Set task
Compute how many lines in the entries below contain "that", and output nothing but the number.

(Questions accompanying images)
--- Begin ---

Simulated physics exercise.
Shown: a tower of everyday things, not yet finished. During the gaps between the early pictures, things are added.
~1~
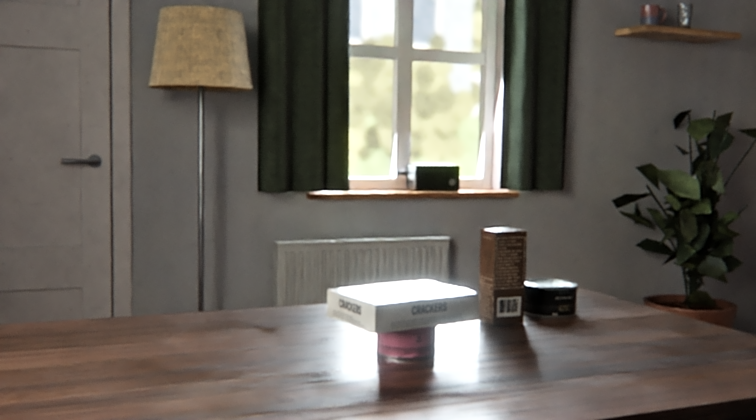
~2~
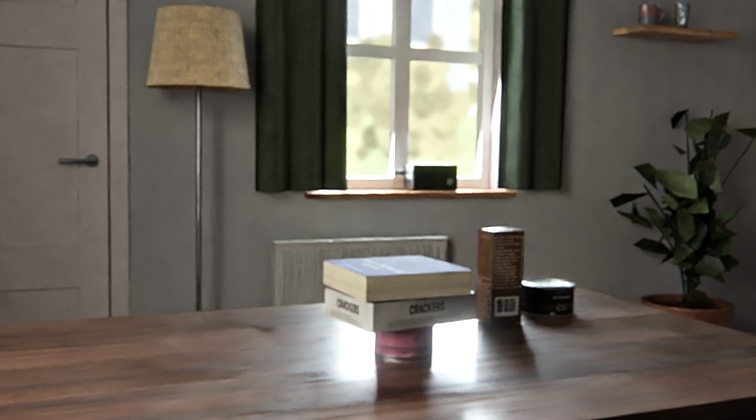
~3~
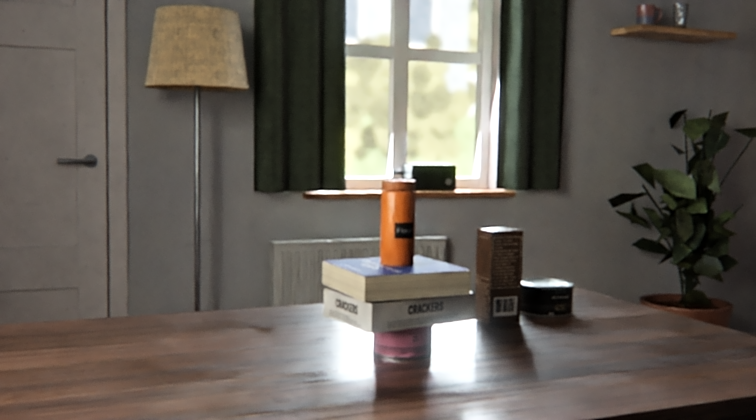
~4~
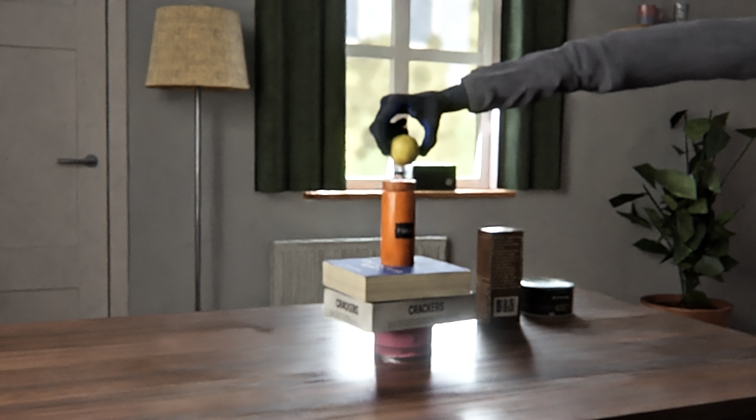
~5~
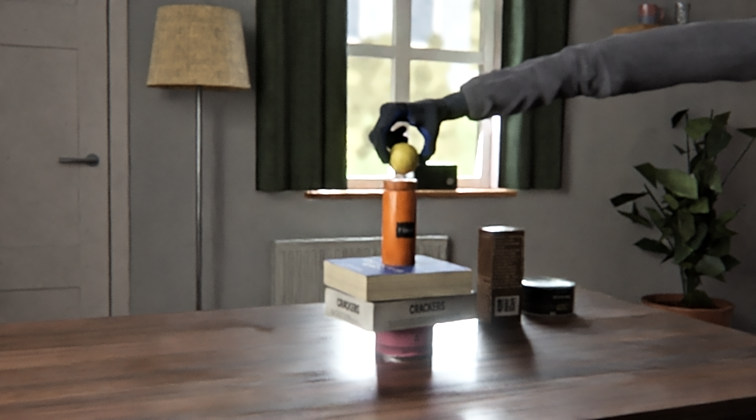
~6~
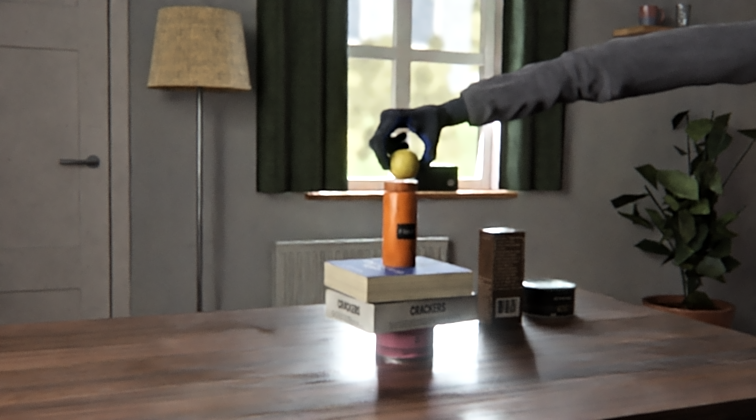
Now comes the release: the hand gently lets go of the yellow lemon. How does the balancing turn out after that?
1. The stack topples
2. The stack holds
The stack holds.
Then, 0.50 s later than the last frame, all is still.
Then, 1.30 s later than the last frame, yellow lemon resting near (404, 165).
When it is over, all 7 as before. End places, in pixels of the last picture, yellow lemon near (404, 165). The pile stays up.
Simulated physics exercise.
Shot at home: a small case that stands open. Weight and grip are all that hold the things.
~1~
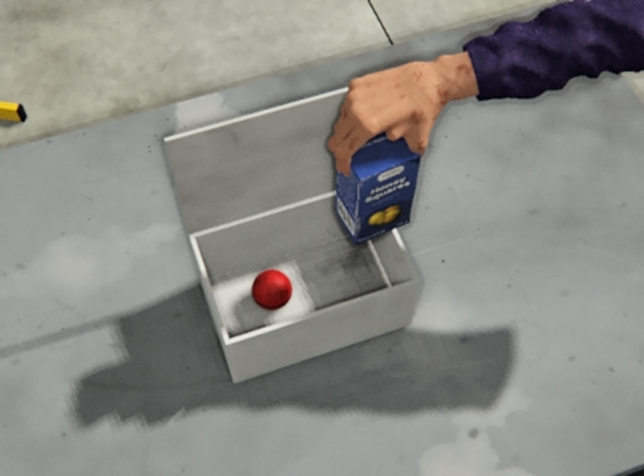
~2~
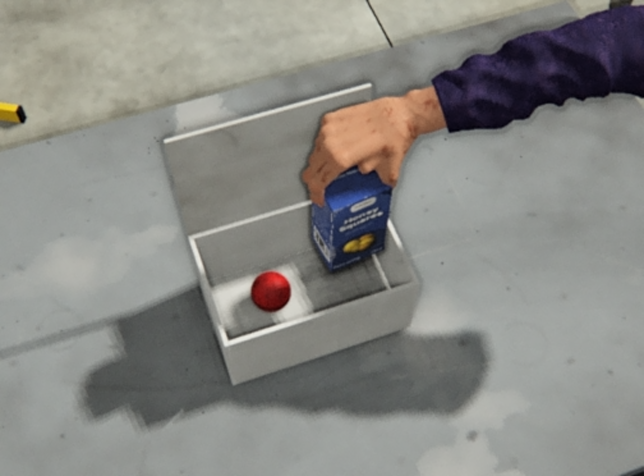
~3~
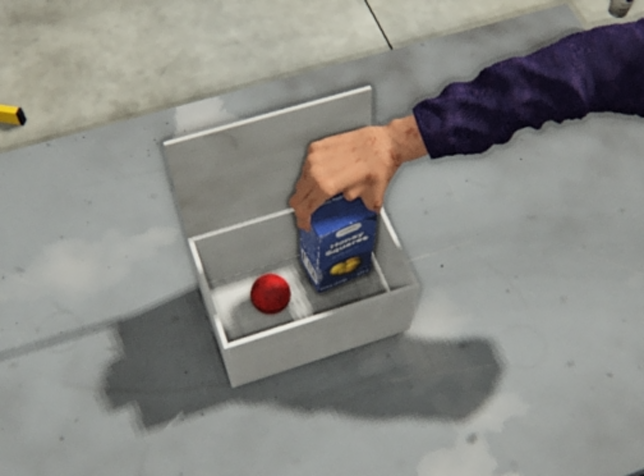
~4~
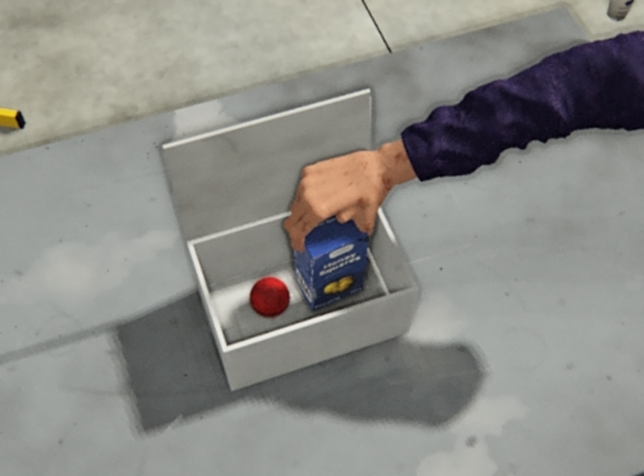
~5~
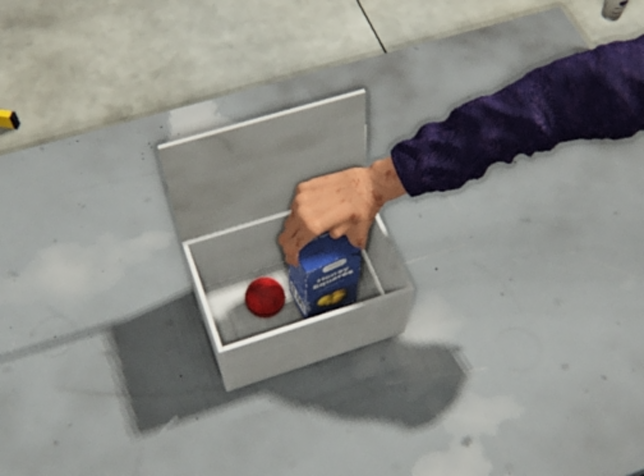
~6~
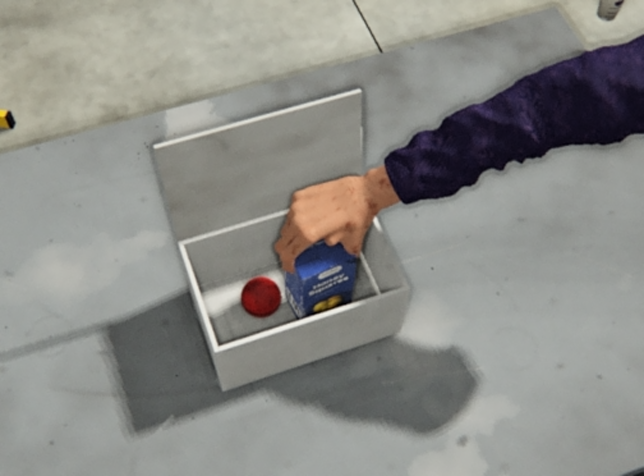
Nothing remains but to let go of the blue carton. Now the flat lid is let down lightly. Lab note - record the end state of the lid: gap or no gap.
In the end, the box is left open.
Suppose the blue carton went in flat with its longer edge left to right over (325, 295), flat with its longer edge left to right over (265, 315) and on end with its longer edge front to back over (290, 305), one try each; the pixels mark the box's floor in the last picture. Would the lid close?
First - shut down; second - shut down; third - shut down.
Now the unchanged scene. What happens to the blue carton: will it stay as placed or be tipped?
As it turns out, the blue carton keeps its original angle.
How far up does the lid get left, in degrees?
Near 25°.
Then, 1.10 s after the last picture, lid starting down.
Then, 1.60 s after the last picture, lid 61° above the rim.
Then, 2.00 s after the last picture, lid 35° above the rim.
At rest, lid 23° above the rim; both in place. Seen from the same camera at the end, blue carton near (319, 278).
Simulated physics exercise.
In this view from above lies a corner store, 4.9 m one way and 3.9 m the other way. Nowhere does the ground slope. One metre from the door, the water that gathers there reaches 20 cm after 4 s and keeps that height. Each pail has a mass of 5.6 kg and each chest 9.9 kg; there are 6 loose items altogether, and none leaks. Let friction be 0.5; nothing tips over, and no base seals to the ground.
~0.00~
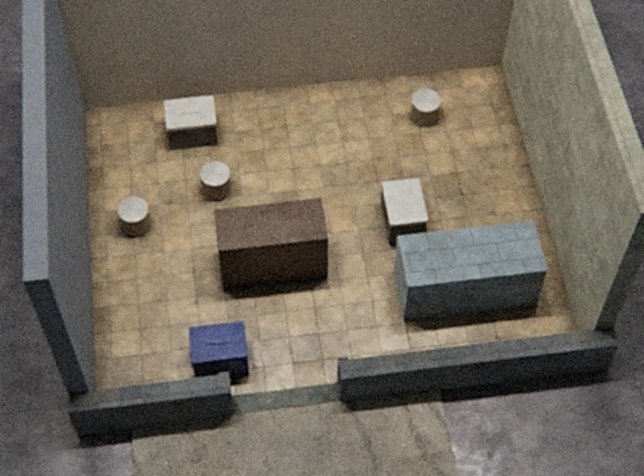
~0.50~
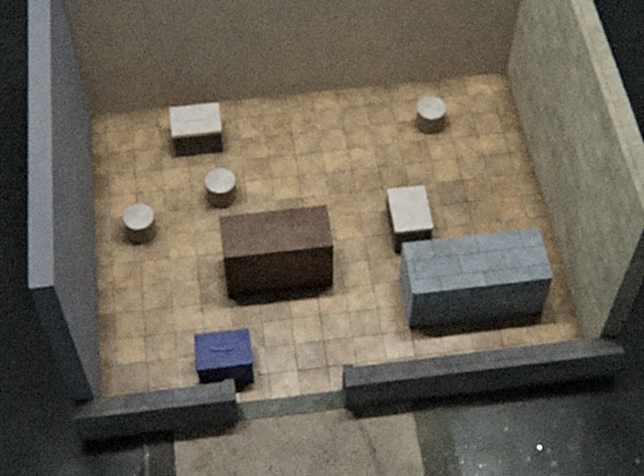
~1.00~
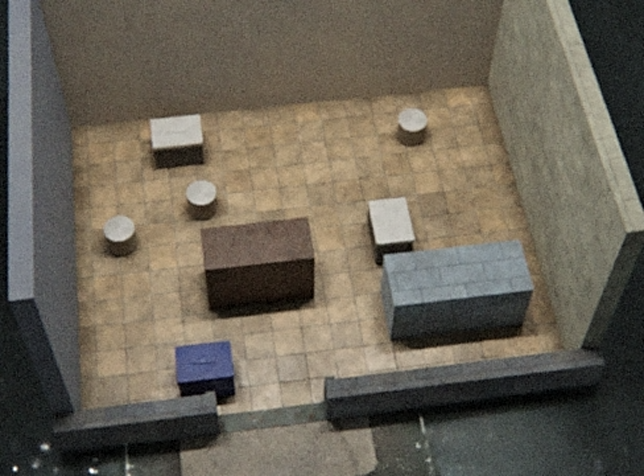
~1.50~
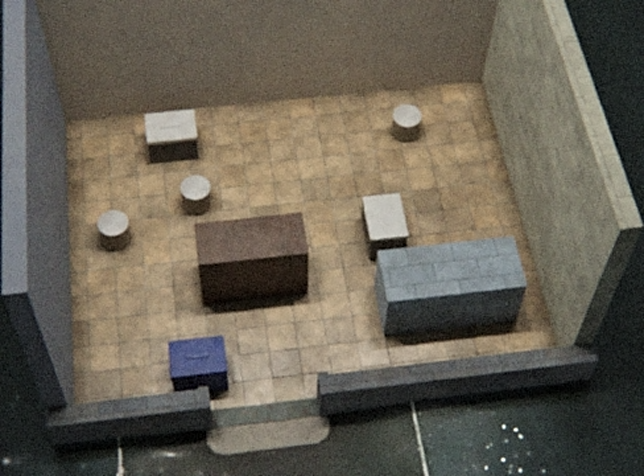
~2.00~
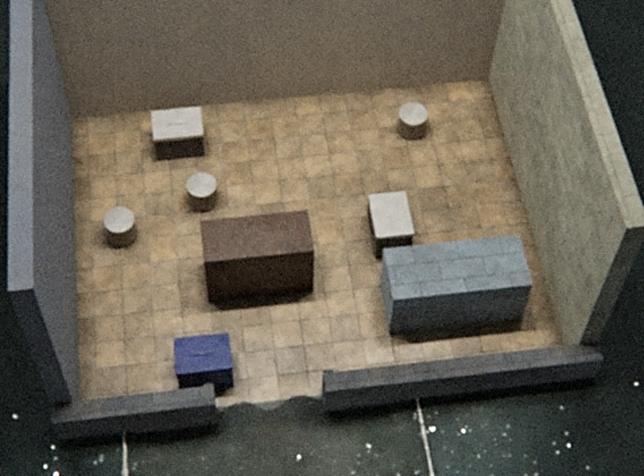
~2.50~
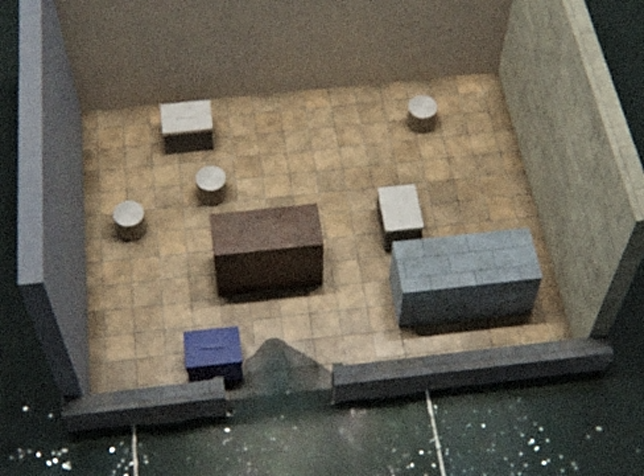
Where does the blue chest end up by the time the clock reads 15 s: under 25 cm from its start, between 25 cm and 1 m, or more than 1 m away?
It ends up between 25 cm and 1 m away.
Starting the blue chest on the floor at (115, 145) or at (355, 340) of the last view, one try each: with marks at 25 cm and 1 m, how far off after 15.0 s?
From the first spot it would go a long distance, and from the second it would go a long distance.
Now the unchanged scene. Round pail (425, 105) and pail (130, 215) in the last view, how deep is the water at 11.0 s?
About 4 and 6 cm.
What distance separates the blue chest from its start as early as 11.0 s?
Close to 100 cm.
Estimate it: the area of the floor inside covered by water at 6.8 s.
Wet area: Approx. 13 m2.
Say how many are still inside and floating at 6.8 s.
I'd say 1 of them.
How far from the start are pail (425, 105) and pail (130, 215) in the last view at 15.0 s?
One is off by 80 cm, the other by 100 cm, in the order asked.
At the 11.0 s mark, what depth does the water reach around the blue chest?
Near 9 cm deep.
After 3.5 s the blue chest is near (211, 345), 0.0 m from its start, aground; 0 afloat.
After 6.8 s the blue chest is near (113, 350), 1.0 m from its start, afloat; 1 afloat.
After 11.0 s the blue chest is near (109, 325), 1.0 m from its start, afloat; 2 afloat.
After 15.0 s the blue chest is near (158, 328), 0.6 m from its start, afloat; 4 afloat.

--- End ---

Answer to this exercise
3